* [What you will do]:
Word for word, copy all the data and drop the pictures.

··· Information shown ···

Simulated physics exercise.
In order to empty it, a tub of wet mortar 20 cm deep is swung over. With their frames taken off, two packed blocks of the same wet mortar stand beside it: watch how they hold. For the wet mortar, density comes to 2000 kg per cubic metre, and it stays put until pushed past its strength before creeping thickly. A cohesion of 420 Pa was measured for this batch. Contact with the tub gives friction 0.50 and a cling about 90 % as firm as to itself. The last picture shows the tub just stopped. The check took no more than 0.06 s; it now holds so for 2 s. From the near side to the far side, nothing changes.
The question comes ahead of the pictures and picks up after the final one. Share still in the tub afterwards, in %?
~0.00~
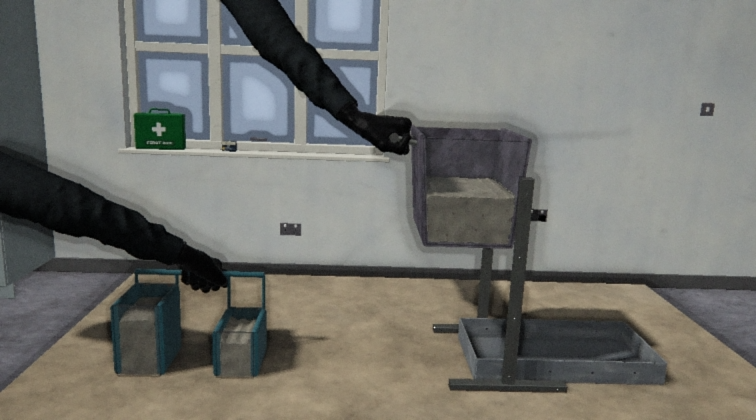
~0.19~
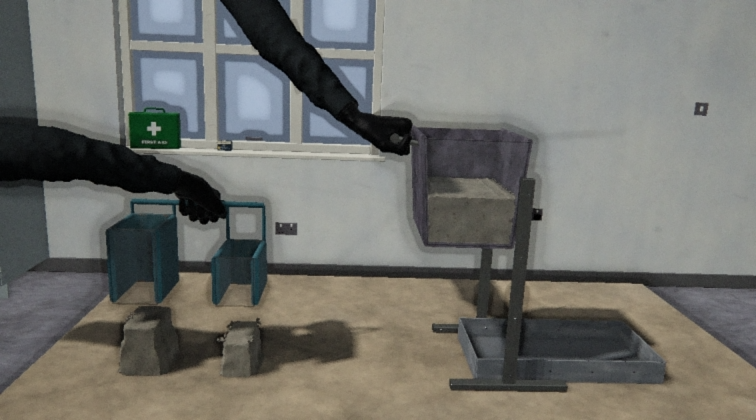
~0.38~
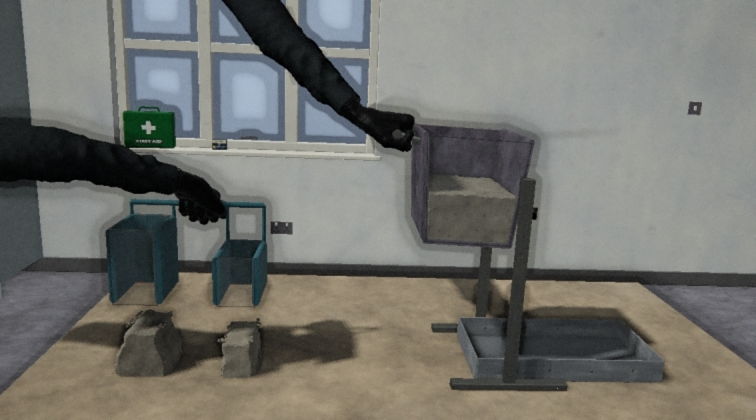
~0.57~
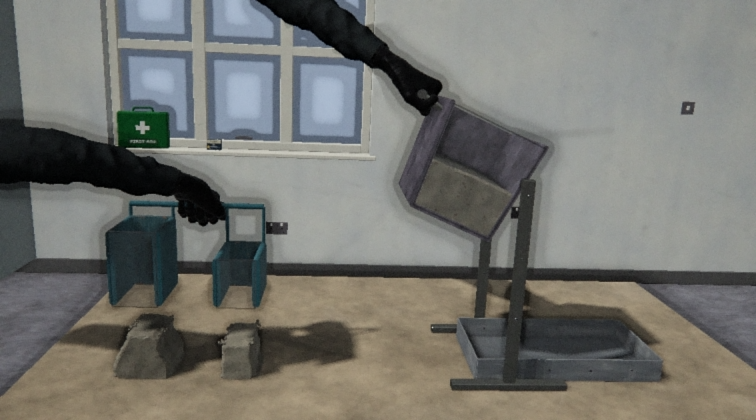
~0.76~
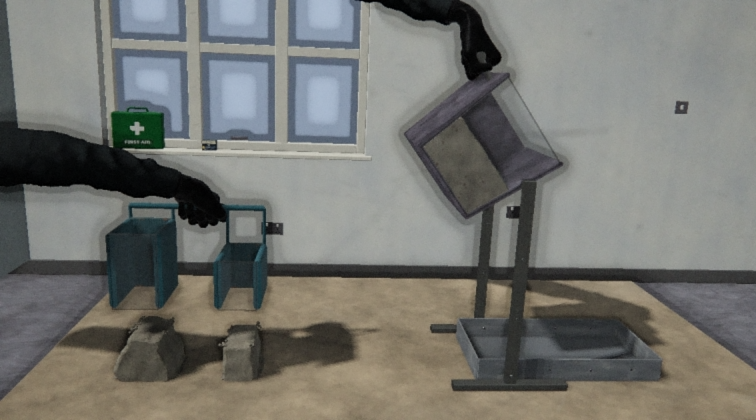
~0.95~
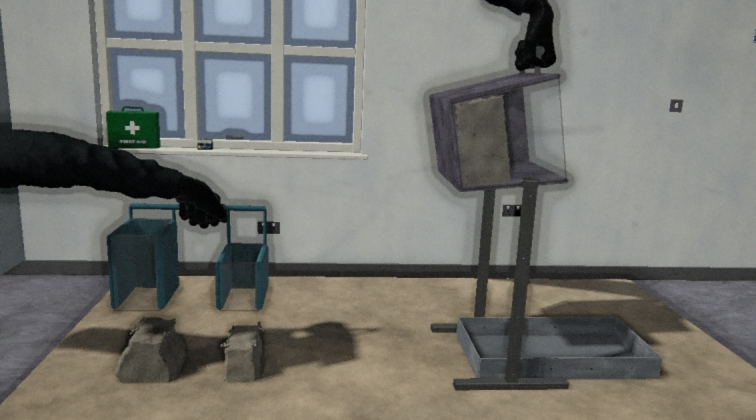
100 %.
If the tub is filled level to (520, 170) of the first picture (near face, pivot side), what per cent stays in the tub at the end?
100 %.
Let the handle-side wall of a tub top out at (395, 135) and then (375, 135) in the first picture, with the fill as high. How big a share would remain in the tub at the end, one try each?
In that order: 100 %, 80 %.
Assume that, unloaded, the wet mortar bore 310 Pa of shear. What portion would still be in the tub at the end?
Around 100 per cent.
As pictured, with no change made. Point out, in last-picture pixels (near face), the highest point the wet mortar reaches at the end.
The highest point is near (491, 123) in the last picture.
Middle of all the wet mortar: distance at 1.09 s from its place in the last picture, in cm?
Around 2 centimetres.
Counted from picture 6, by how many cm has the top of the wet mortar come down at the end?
The top ends up some 5 cm below its level in the last picture.
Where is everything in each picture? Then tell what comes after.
The first picture shows handle-side rim at (425, 137), tilt 0 degrees; crest of the wet mortar at (499, 197); block heights 13 cm, 8.1 cm (left to right).
The second picture shows handle-side rim at (427, 138), tilt 0 degrees; crest of the wet mortar at (499, 197); block heights 11 cm, 8.0 cm (left to right).
The third picture shows handle-side rim at (429, 134), tilt 2 degrees; crest of the wet mortar at (437, 193); block heights 10.0 cm, 8.0 cm (left to right).
The fourth picture shows handle-side rim at (456, 103), tilt 23 degrees; crest of the wet mortar at (434, 161); block heights 9.7 cm, 8.0 cm (left to right).
The fifth picture shows handle-side rim at (509, 78), tilt 54 degrees; crest of the wet mortar at (460, 119); block heights 9.6 cm, 8.0 cm (left to right).
The sixth picture shows handle-side rim at (559, 79), tilt 79 degrees; crest of the wet mortar at (500, 97); block heights 9.6 cm, 8.0 cm (left to right).
After 1.09 s, the tub is at 79 degrees and holds 100 %.
After 1.26 s, the tub is at 79 degrees and holds 100 %.
After 1.43 s, the tub is at 79 degrees and holds 100 %.
After 1.60 s, the tub is at 79 degrees and holds 100 %.
After 2.95 s, the tub is at 79 degrees and holds 100 %.
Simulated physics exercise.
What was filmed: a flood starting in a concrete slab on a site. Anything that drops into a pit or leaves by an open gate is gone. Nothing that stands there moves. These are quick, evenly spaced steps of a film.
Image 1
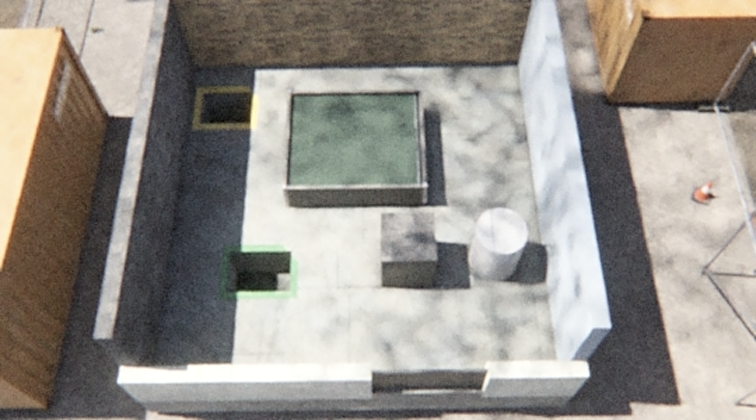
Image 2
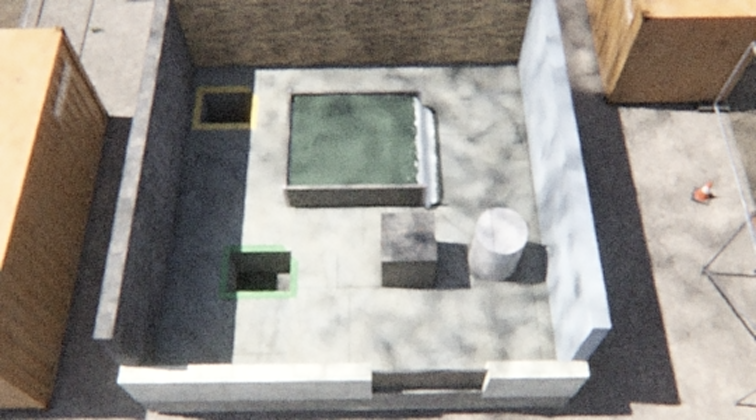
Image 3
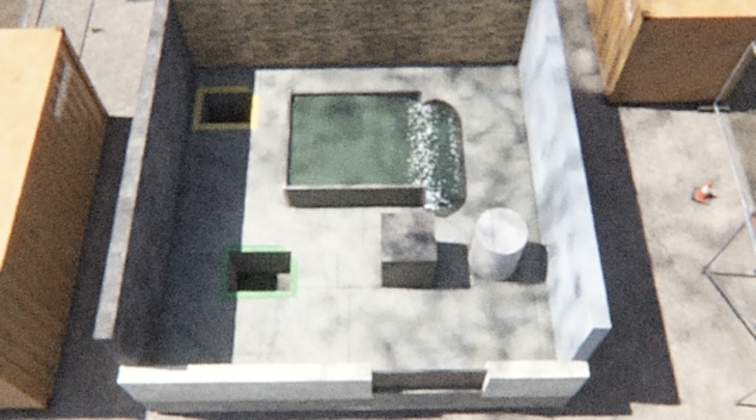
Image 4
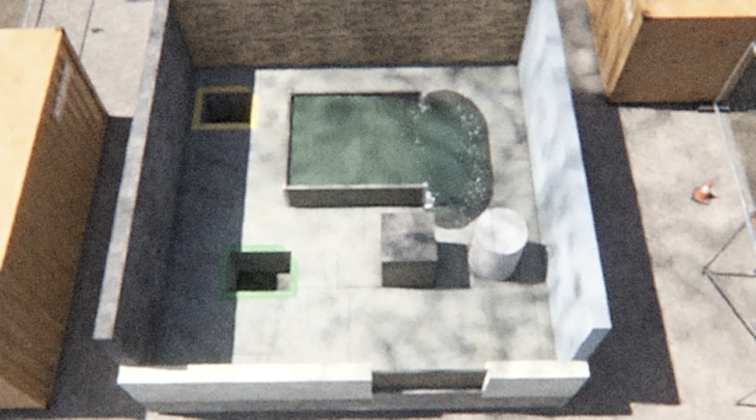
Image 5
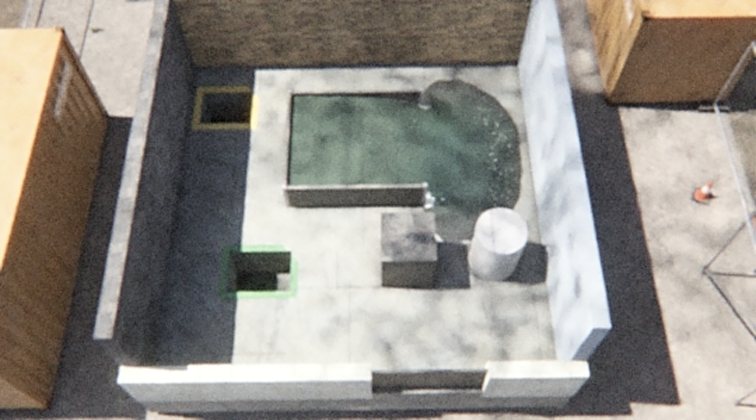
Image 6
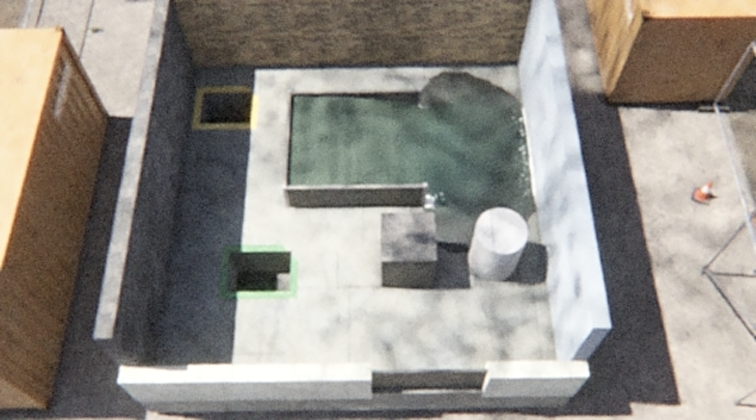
Green water pouring out of the right side of an open tank and spreading across a walled concrete slab to the right wall.
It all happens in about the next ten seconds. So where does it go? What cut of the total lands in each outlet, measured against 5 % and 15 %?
Result: The gate swallows below five per cent; the yellow pit swallows beyond fifteen per cent; the green pit swallows five to fifteen per cent.
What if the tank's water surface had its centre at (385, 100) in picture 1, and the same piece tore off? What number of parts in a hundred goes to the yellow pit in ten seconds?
Share in the yellow pit - 10 in a hundred.
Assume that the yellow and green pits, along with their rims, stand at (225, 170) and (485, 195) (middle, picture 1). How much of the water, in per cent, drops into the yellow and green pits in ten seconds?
Yellow gets 8 in a hundred; green gets 55 in a hundred.
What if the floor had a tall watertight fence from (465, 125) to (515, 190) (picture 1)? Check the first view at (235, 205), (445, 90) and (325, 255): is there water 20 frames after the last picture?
First spared, second submerged, third spared.
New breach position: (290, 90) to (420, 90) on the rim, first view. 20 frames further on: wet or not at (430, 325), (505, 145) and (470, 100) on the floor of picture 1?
The first would be still unwetted, the second drenched and the third drenched.
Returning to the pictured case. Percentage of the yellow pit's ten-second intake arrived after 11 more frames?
Some 0 in a hundred.
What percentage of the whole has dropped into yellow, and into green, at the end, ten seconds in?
About 16 and 8 per cent.
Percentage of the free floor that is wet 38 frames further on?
Estimated share: About 85 %.
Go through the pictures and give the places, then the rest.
The first frame shows still water in the open tank at (355, 140).
In the second frame, the front is at a hidden place, out from the gap at (420, 150).
In the third frame, the front is at (442, 213), out from the gap at (420, 151).
In the fourth frame, the front is at (457, 97), out from the gap at (420, 151).
In the fifth frame, water pours out at (420, 152) and has run to (513, 200).
In the sixth frame, the front is at (534, 203), out from the gap at (420, 152).
A moment on, water covers 20 % of the floor; the gate 0 %, the yellow pit 0 %, the green pit 0 %.
Next, water covers 25 % of the floor; the gate 0 %, the yellow pit 0 %, the green pit 0 %.
Then, water covers 45 % of the floor; the gate 0 %, the yellow pit 0 %, the green pit 0 %.
Later, water covers 85 % of the floor; the gate 0 %, the yellow pit 7 %, the green pit 1 %.
In the end, water covers 95 % of the floor; the gate 0 %, the yellow pit 17 %, the green pit 8 %.
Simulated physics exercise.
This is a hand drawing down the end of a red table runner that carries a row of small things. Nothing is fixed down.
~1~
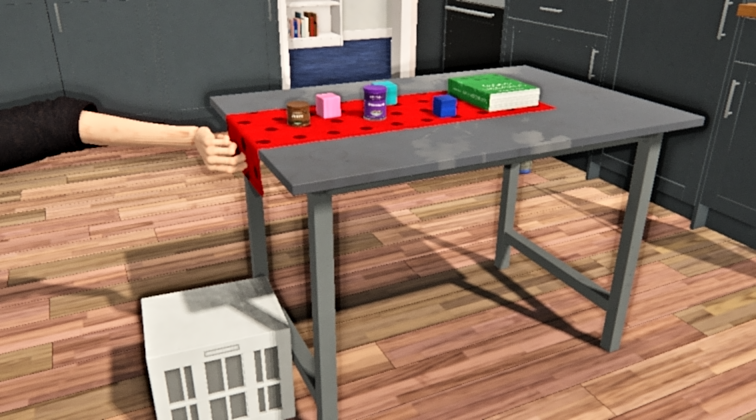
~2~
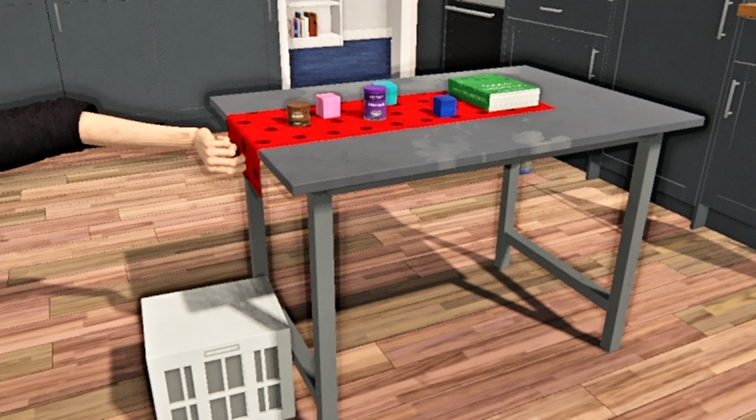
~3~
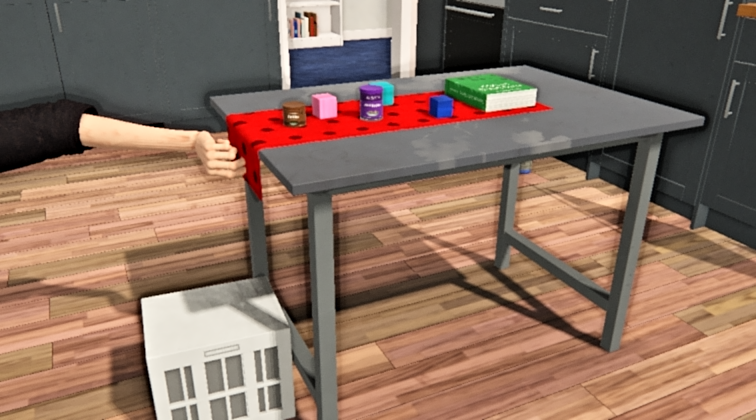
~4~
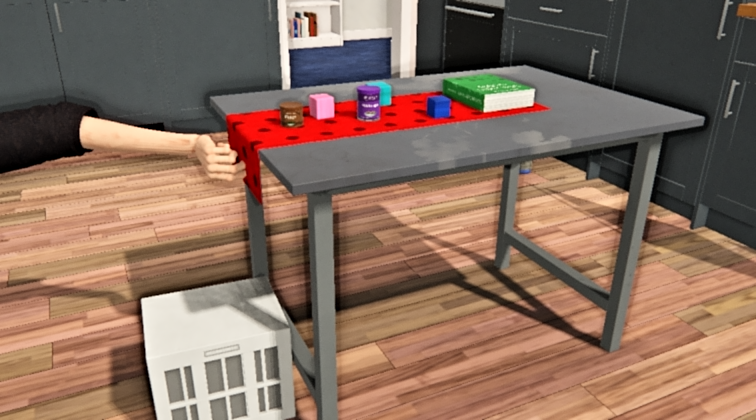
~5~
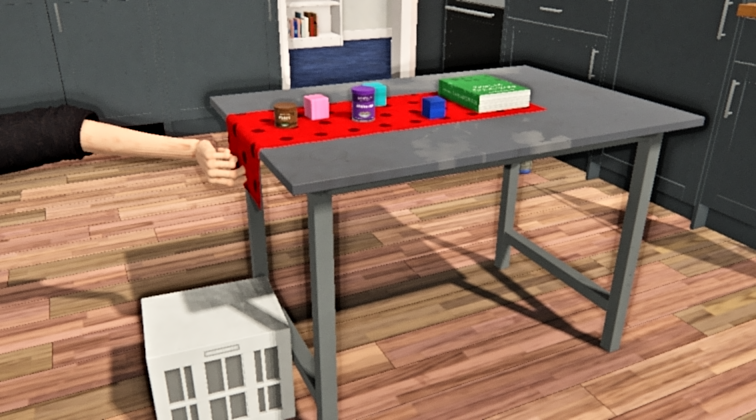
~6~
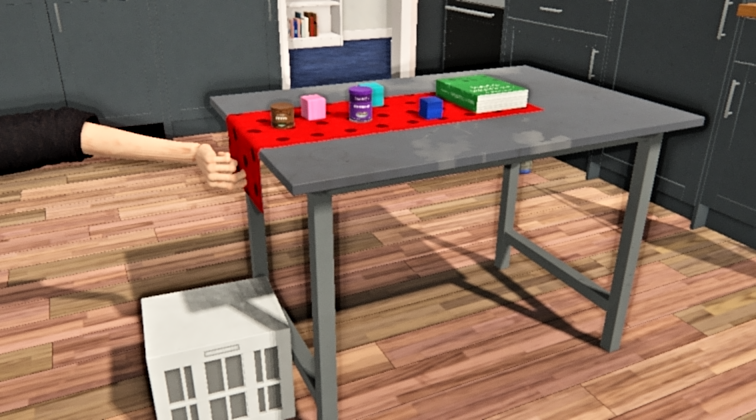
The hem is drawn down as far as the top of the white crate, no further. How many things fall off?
Over the edge go three.
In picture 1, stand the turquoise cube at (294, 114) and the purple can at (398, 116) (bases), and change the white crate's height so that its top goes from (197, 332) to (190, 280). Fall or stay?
The turquoise cube drops off, the purple can survives.
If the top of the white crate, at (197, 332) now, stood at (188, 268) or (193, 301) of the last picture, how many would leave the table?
Then 1 and 2.
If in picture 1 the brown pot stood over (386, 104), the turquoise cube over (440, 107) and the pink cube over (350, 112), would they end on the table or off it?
The brown pot remains up, the turquoise cube survives, the pink cube goes over.
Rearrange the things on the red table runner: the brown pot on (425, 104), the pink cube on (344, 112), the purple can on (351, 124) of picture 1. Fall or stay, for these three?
The brown pot holds on, the pink cube tumbles off, the purple can drops off.
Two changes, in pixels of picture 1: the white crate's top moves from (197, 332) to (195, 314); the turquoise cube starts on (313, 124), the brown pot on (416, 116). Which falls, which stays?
The turquoise cube goes over; the brown pot remains up.
Soon after, hem near (249, 252); brown pot gone.
After that, hem near (250, 285); brown pot and pink cube gone.
In the end, hem on the crate; brown pot, pink cube and purple can gone. The table loses three.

···

* [The answer]:
Simulated physics exercise.
In order to empty it, a tub of wet mortar 20 cm deep is swung over. With their frames taken off, two packed blocks of the same wet mortar stand beside it: watch how they hold. For the wet mortar, density comes to 2000 kg per cubic metre, and it stays put until pushed past its strength before creeping thickly. A cohesion of 420 Pa was measured for this batch. Contact with the tub gives friction 0.50 and a cling about 90 % as firm as to itself. The last picture shows the tub just stopped. The check took no more than 0.06 s; it now holds so for 2 s. From the near side to the far side, nothing changes.
The question comes ahead of the pictures and picks up after the final one. Share still in the tub afterwards, in %?
~0.00~
~0.19~
~0.38~
~0.57~
~0.76~
~0.95~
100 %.
If the tub is filled level to (520, 170) of the first picture (near face, pivot side), what per cent stays in the tub at the end?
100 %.
Let the handle-side wall of a tub top out at (395, 135) and then (375, 135) in the first picture, with the fill as high. How big a share would remain in the tub at the end, one try each?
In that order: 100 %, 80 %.
Assume that, unloaded, the wet mortar bore 310 Pa of shear. What portion would still be in the tub at the end?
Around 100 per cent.
As pictured, with no change made. Point out, in last-picture pixels (near face), the highest point the wet mortar reaches at the end.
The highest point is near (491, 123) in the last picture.
Middle of all the wet mortar: distance at 1.09 s from its place in the last picture, in cm?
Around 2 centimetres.
Counted from picture 6, by how many cm has the top of the wet mortar come down at the end?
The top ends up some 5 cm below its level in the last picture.
Where is everything in each picture? Then tell what comes after.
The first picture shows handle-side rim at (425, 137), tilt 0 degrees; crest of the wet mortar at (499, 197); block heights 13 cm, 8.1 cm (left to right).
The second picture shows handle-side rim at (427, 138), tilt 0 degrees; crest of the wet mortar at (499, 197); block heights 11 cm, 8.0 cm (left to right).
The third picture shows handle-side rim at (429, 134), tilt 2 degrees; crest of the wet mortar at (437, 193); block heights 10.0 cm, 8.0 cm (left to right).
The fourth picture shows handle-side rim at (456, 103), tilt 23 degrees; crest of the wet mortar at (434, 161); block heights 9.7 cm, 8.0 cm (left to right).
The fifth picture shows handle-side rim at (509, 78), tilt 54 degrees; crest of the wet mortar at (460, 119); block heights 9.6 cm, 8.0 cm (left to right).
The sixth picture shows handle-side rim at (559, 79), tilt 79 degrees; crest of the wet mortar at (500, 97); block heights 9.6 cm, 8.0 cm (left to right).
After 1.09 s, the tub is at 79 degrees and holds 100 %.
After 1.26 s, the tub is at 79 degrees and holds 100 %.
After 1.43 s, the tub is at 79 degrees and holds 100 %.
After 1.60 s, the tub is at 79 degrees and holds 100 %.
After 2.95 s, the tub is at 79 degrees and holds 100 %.
Simulated physics exercise.
What was filmed: a flood starting in a concrete slab on a site. Anything that drops into a pit or leaves by an open gate is gone. Nothing that stands there moves. These are quick, evenly spaced steps of a film.
Image 1
Image 2
Image 3
Image 4
Image 5
Image 6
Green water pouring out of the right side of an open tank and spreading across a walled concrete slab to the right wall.
It all happens in about the next ten seconds. So where does it go? What cut of the total lands in each outlet, measured against 5 % and 15 %?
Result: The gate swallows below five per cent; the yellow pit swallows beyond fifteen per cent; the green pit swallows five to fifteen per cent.
What if the tank's water surface had its centre at (385, 100) in picture 1, and the same piece tore off? What number of parts in a hundred goes to the yellow pit in ten seconds?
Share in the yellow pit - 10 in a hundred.
Assume that the yellow and green pits, along with their rims, stand at (225, 170) and (485, 195) (middle, picture 1). How much of the water, in per cent, drops into the yellow and green pits in ten seconds?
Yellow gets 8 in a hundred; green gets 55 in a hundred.
What if the floor had a tall watertight fence from (465, 125) to (515, 190) (picture 1)? Check the first view at (235, 205), (445, 90) and (325, 255): is there water 20 frames after the last picture?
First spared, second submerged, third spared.
New breach position: (290, 90) to (420, 90) on the rim, first view. 20 frames further on: wet or not at (430, 325), (505, 145) and (470, 100) on the floor of picture 1?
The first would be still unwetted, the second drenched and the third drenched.
Returning to the pictured case. Percentage of the yellow pit's ten-second intake arrived after 11 more frames?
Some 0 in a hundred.
What percentage of the whole has dropped into yellow, and into green, at the end, ten seconds in?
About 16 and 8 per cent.
Percentage of the free floor that is wet 38 frames further on?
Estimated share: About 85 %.
Go through the pictures and give the places, then the rest.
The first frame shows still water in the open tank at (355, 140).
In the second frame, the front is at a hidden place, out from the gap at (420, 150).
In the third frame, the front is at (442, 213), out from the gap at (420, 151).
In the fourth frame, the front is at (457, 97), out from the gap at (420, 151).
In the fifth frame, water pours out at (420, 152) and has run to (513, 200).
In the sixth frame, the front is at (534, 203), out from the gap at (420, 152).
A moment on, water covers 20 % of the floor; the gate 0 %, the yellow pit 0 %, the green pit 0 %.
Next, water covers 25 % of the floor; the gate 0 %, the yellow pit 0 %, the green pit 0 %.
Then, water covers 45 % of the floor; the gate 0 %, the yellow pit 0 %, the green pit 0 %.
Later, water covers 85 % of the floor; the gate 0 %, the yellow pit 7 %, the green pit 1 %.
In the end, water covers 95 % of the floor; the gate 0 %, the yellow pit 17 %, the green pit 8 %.
Simulated physics exercise.
This is a hand drawing down the end of a red table runner that carries a row of small things. Nothing is fixed down.
~1~
~2~
~3~
~4~
~5~
~6~
The hem is drawn down as far as the top of the white crate, no further. How many things fall off?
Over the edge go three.
In picture 1, stand the turquoise cube at (294, 114) and the purple can at (398, 116) (bases), and change the white crate's height so that its top goes from (197, 332) to (190, 280). Fall or stay?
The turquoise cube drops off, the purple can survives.
If the top of the white crate, at (197, 332) now, stood at (188, 268) or (193, 301) of the last picture, how many would leave the table?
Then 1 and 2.
If in picture 1 the brown pot stood over (386, 104), the turquoise cube over (440, 107) and the pink cube over (350, 112), would they end on the table or off it?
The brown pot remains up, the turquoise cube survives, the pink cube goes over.
Rearrange the things on the red table runner: the brown pot on (425, 104), the pink cube on (344, 112), the purple can on (351, 124) of picture 1. Fall or stay, for these three?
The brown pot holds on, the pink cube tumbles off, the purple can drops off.
Two changes, in pixels of picture 1: the white crate's top moves from (197, 332) to (195, 314); the turquoise cube starts on (313, 124), the brown pot on (416, 116). Which falls, which stays?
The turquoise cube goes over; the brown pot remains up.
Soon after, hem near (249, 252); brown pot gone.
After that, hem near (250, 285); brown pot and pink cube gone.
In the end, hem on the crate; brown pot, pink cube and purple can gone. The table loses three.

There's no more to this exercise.